WHAT IS EXPECTED
Set down the full listing exactly as given. Any pictures are to be left out.

SOURCE EXCERPT
------
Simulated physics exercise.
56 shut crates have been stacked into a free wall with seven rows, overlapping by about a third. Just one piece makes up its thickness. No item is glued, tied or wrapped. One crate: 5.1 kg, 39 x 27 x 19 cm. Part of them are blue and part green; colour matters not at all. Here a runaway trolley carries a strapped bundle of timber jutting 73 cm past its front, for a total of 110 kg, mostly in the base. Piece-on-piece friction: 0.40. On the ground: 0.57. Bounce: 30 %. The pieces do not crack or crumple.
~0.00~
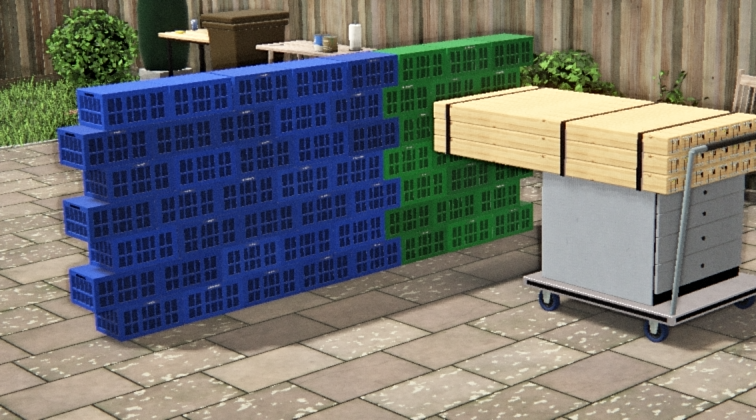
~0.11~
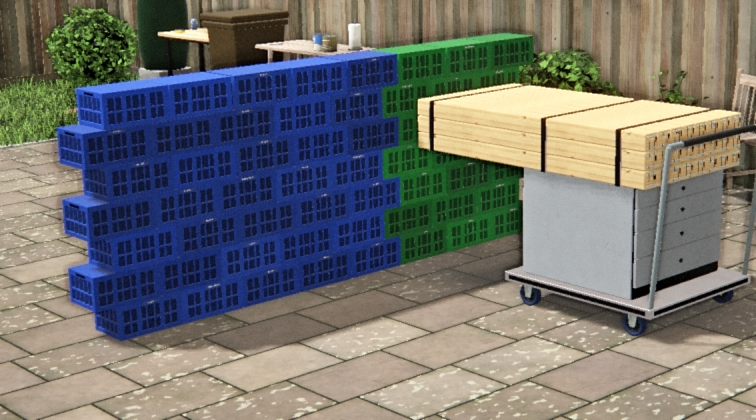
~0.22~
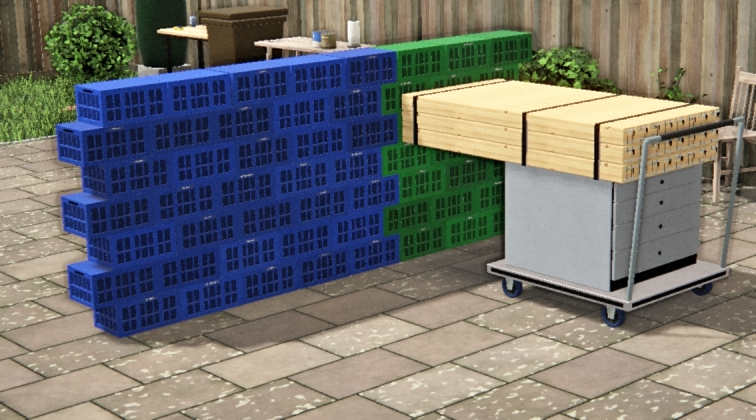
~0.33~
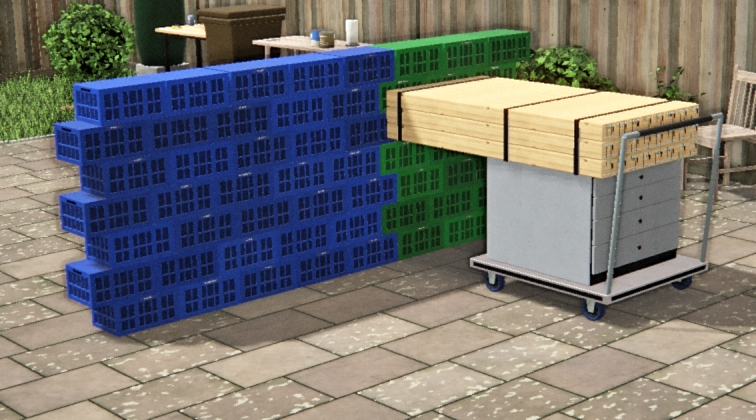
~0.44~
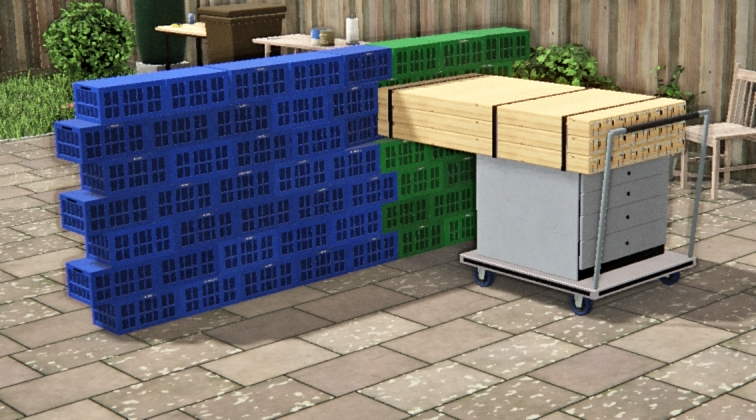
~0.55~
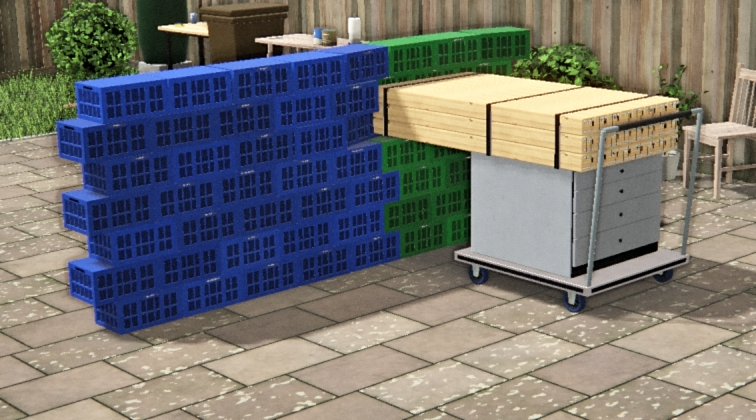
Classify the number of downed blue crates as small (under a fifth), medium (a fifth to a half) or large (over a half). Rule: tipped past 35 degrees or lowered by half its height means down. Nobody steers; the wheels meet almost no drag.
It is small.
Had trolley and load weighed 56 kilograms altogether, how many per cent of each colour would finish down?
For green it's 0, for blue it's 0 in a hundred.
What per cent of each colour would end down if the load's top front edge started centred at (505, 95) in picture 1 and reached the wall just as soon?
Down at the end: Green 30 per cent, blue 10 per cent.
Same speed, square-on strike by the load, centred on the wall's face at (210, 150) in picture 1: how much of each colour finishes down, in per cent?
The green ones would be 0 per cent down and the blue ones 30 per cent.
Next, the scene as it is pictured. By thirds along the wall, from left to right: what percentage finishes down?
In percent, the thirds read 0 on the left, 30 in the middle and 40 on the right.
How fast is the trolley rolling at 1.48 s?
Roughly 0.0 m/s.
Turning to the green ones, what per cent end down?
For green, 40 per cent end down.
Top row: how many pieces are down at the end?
------
REPLY
Simulated physics exercise.
56 shut crates have been stacked into a free wall with seven rows, overlapping by about a third. Just one piece makes up its thickness. No item is glued, tied or wrapped. One crate: 5.1 kg, 39 x 27 x 19 cm. Part of them are blue and part green; colour matters not at all. Here a runaway trolley carries a strapped bundle of timber jutting 73 cm past its front, for a total of 110 kg, mostly in the base. Piece-on-piece friction: 0.40. On the ground: 0.57. Bounce: 30 %. The pieces do not crack or crumple.
~0.00~
~0.11~
~0.22~
~0.33~
~0.44~
~0.55~
Classify the number of downed blue crates as small (under a fifth), medium (a fifth to a half) or large (over a half). Rule: tipped past 35 degrees or lowered by half its height means down. Nobody steers; the wheels meet almost no drag.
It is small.
Had trolley and load weighed 56 kilograms altogether, how many per cent of each colour would finish down?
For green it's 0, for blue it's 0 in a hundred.
What per cent of each colour would end down if the load's top front edge started centred at (505, 95) in picture 1 and reached the wall just as soon?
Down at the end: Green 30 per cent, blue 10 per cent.
Same speed, square-on strike by the load, centred on the wall's face at (210, 150) in picture 1: how much of each colour finishes down, in per cent?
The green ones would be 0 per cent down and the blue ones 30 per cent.
Next, the scene as it is pictured. By thirds along the wall, from left to right: what percentage finishes down?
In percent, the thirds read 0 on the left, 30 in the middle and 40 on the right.
How fast is the trolley rolling at 1.48 s?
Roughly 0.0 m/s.
Turning to the green ones, what per cent end down?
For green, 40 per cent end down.
Top row: how many pieces are down at the end?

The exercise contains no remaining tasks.